## SUPPLIED INFORMATION
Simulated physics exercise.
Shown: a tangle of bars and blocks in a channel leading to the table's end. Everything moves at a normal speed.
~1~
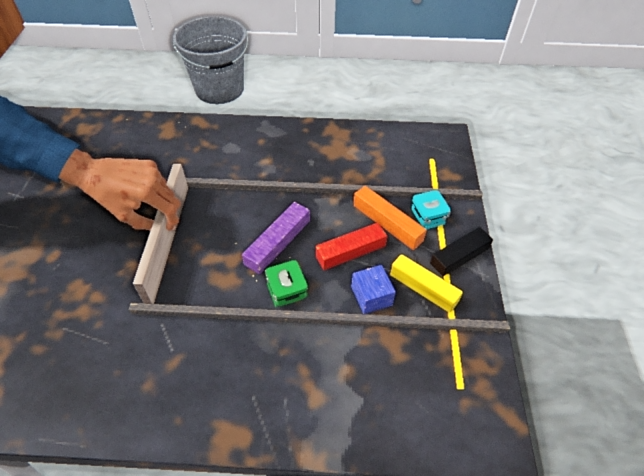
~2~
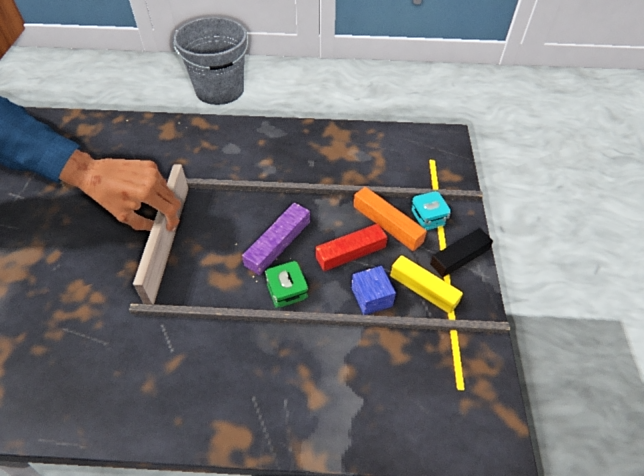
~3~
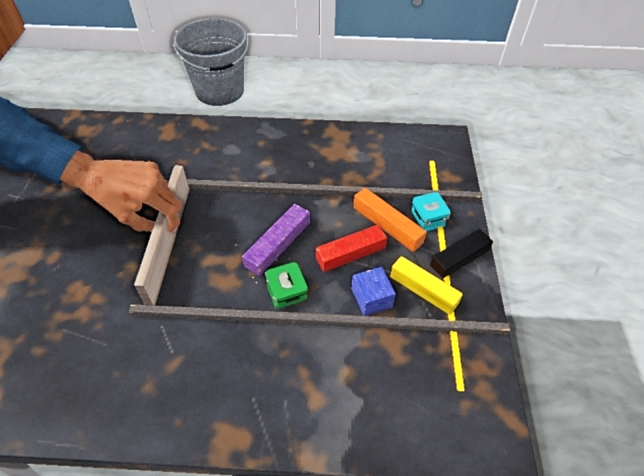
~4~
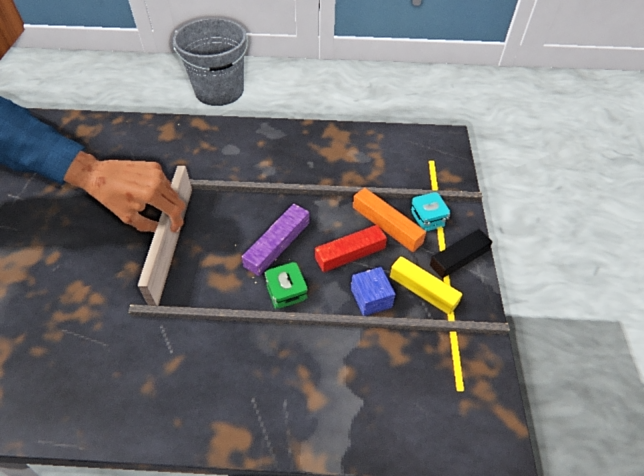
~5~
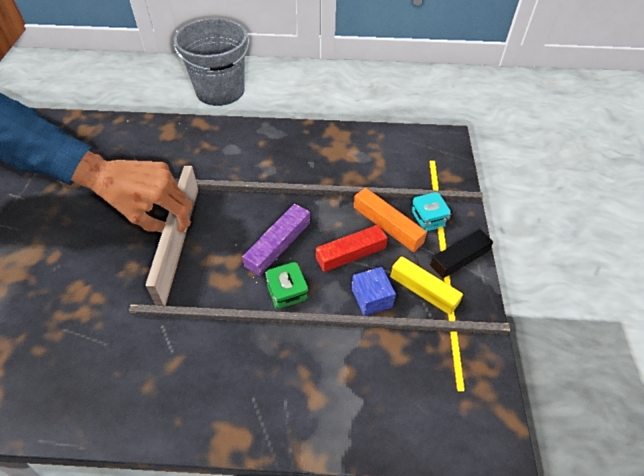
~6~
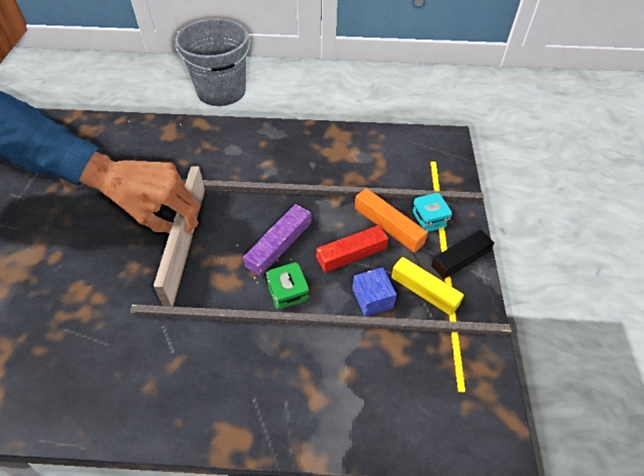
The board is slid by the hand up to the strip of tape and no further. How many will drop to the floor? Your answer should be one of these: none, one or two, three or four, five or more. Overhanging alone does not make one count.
The count is three or four.
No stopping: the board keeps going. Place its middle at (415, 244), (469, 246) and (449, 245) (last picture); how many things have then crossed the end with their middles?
Respectively 0, 6 and 3.
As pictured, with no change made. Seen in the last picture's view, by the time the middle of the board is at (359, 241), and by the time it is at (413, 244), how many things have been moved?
That makes 7 at the first spot and 8 at the second.
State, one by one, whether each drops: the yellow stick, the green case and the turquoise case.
Result - yellow stick leaves the top, green case stays put, turquoise case leaves the top.
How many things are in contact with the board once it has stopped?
It touches 3.
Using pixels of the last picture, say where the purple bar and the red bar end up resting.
About (456, 248), and the other about (478, 259).
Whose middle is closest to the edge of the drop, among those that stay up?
The blue block is the one.
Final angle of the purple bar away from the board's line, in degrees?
Close to 0°.
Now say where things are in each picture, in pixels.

## EXERCISE INSTRUCTIONS
Leave the images out and output the remaining material exactly as it stands.

## OUTPUT
Simulated physics exercise.
Shown: a tangle of bars and blocks in a channel leading to the table's end. Everything moves at a normal speed.
~1~
~2~
~3~
~4~
~5~
~6~
The board is slid by the hand up to the strip of tape and no further. How many will drop to the floor? Your answer should be one of these: none, one or two, three or four, five or more. Overhanging alone does not make one count.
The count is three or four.
No stopping: the board keeps going. Place its middle at (415, 244), (469, 246) and (449, 245) (last picture); how many things have then crossed the end with their middles?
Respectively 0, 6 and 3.
As pictured, with no change made. Seen in the last picture's view, by the time the middle of the board is at (359, 241), and by the time it is at (413, 244), how many things have been moved?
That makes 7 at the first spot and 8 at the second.
State, one by one, whether each drops: the yellow stick, the green case and the turquoise case.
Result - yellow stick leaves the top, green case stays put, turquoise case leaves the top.
How many things are in contact with the board once it has stopped?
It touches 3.
Using pixels of the last picture, say where the purple bar and the red bar end up resting.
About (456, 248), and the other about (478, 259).
Whose middle is closest to the edge of the drop, among those that stay up?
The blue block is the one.
Final angle of the purple bar away from the board's line, in degrees?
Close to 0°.
Now say where things are in each picture, in pixels.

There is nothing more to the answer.